- **MATERIAL PROVIDED**
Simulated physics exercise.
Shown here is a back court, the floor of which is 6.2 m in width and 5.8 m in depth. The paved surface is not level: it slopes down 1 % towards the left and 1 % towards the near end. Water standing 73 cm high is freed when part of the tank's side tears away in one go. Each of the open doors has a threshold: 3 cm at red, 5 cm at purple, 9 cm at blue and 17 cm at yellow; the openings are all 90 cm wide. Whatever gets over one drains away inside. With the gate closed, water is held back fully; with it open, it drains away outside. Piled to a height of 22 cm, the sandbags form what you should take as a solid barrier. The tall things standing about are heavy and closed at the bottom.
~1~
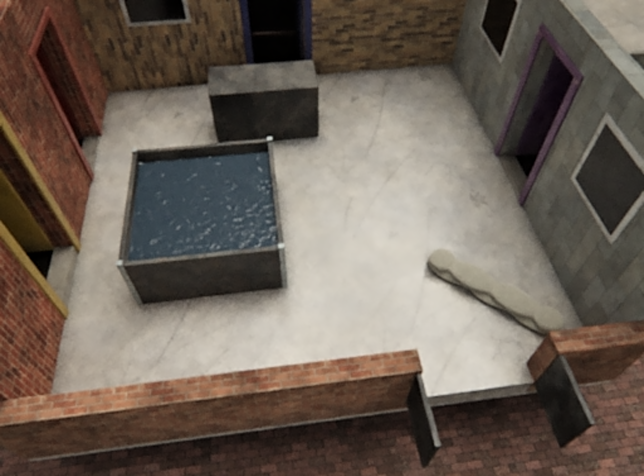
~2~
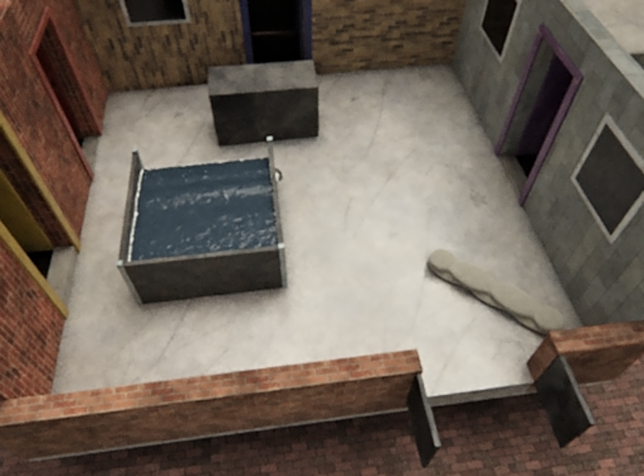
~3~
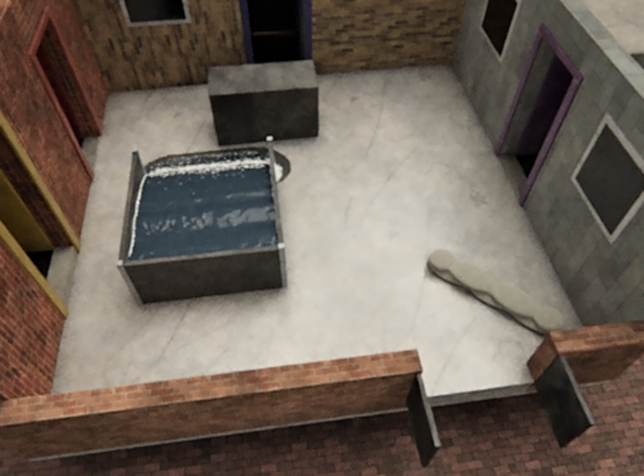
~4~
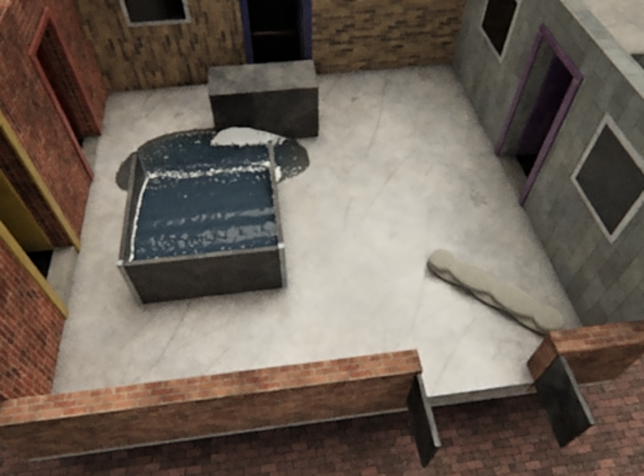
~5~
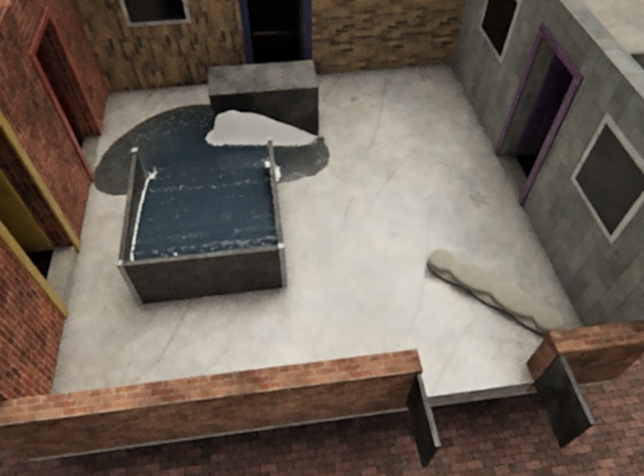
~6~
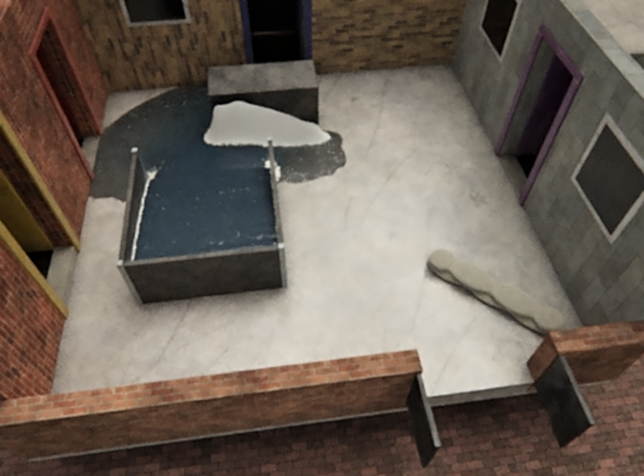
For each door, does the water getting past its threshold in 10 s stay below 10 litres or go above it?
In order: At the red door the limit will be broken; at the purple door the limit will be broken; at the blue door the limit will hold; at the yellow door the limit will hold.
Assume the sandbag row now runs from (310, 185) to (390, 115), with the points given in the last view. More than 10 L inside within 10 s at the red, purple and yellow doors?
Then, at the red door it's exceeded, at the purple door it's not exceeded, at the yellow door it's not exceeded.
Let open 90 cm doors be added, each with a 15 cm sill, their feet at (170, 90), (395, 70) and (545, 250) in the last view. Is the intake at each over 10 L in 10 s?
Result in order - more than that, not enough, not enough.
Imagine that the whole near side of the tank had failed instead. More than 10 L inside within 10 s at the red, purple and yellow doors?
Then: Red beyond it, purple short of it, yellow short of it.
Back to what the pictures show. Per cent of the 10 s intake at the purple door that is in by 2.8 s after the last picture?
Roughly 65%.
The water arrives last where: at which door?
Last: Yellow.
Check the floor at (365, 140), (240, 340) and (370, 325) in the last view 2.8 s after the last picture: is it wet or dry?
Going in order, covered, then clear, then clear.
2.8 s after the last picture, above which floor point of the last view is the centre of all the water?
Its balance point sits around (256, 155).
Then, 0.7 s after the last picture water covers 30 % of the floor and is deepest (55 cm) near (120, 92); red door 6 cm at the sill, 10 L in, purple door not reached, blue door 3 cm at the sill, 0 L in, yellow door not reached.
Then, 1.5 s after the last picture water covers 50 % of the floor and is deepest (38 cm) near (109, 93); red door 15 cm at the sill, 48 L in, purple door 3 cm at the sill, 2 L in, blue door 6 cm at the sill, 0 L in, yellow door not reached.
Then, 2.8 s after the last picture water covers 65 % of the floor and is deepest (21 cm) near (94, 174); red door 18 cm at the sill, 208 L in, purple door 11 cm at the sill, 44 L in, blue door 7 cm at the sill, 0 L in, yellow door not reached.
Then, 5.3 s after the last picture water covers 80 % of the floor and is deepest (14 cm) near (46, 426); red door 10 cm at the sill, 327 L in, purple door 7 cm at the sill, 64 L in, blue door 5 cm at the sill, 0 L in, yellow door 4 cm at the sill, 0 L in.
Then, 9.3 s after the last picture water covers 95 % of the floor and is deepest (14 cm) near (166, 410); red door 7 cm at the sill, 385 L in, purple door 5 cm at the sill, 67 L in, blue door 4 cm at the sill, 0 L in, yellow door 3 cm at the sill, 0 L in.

- **EXERCISE BRIEF**
Copy every line above word for word and exclude the pictures.

- **COMPLETED EXERCISE**
Simulated physics exercise.
Shown here is a back court, the floor of which is 6.2 m in width and 5.8 m in depth. The paved surface is not level: it slopes down 1 % towards the left and 1 % towards the near end. Water standing 73 cm high is freed when part of the tank's side tears away in one go. Each of the open doors has a threshold: 3 cm at red, 5 cm at purple, 9 cm at blue and 17 cm at yellow; the openings are all 90 cm wide. Whatever gets over one drains away inside. With the gate closed, water is held back fully; with it open, it drains away outside. Piled to a height of 22 cm, the sandbags form what you should take as a solid barrier. The tall things standing about are heavy and closed at the bottom.
~1~
~2~
~3~
~4~
~5~
~6~
For each door, does the water getting past its threshold in 10 s stay below 10 litres or go above it?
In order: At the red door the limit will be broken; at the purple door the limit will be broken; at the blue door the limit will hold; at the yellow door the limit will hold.
Assume the sandbag row now runs from (310, 185) to (390, 115), with the points given in the last view. More than 10 L inside within 10 s at the red, purple and yellow doors?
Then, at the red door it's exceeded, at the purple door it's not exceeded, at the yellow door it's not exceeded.
Let open 90 cm doors be added, each with a 15 cm sill, their feet at (170, 90), (395, 70) and (545, 250) in the last view. Is the intake at each over 10 L in 10 s?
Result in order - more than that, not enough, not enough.
Imagine that the whole near side of the tank had failed instead. More than 10 L inside within 10 s at the red, purple and yellow doors?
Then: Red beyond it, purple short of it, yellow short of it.
Back to what the pictures show. Per cent of the 10 s intake at the purple door that is in by 2.8 s after the last picture?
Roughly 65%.
The water arrives last where: at which door?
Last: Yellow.
Check the floor at (365, 140), (240, 340) and (370, 325) in the last view 2.8 s after the last picture: is it wet or dry?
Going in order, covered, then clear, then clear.
2.8 s after the last picture, above which floor point of the last view is the centre of all the water?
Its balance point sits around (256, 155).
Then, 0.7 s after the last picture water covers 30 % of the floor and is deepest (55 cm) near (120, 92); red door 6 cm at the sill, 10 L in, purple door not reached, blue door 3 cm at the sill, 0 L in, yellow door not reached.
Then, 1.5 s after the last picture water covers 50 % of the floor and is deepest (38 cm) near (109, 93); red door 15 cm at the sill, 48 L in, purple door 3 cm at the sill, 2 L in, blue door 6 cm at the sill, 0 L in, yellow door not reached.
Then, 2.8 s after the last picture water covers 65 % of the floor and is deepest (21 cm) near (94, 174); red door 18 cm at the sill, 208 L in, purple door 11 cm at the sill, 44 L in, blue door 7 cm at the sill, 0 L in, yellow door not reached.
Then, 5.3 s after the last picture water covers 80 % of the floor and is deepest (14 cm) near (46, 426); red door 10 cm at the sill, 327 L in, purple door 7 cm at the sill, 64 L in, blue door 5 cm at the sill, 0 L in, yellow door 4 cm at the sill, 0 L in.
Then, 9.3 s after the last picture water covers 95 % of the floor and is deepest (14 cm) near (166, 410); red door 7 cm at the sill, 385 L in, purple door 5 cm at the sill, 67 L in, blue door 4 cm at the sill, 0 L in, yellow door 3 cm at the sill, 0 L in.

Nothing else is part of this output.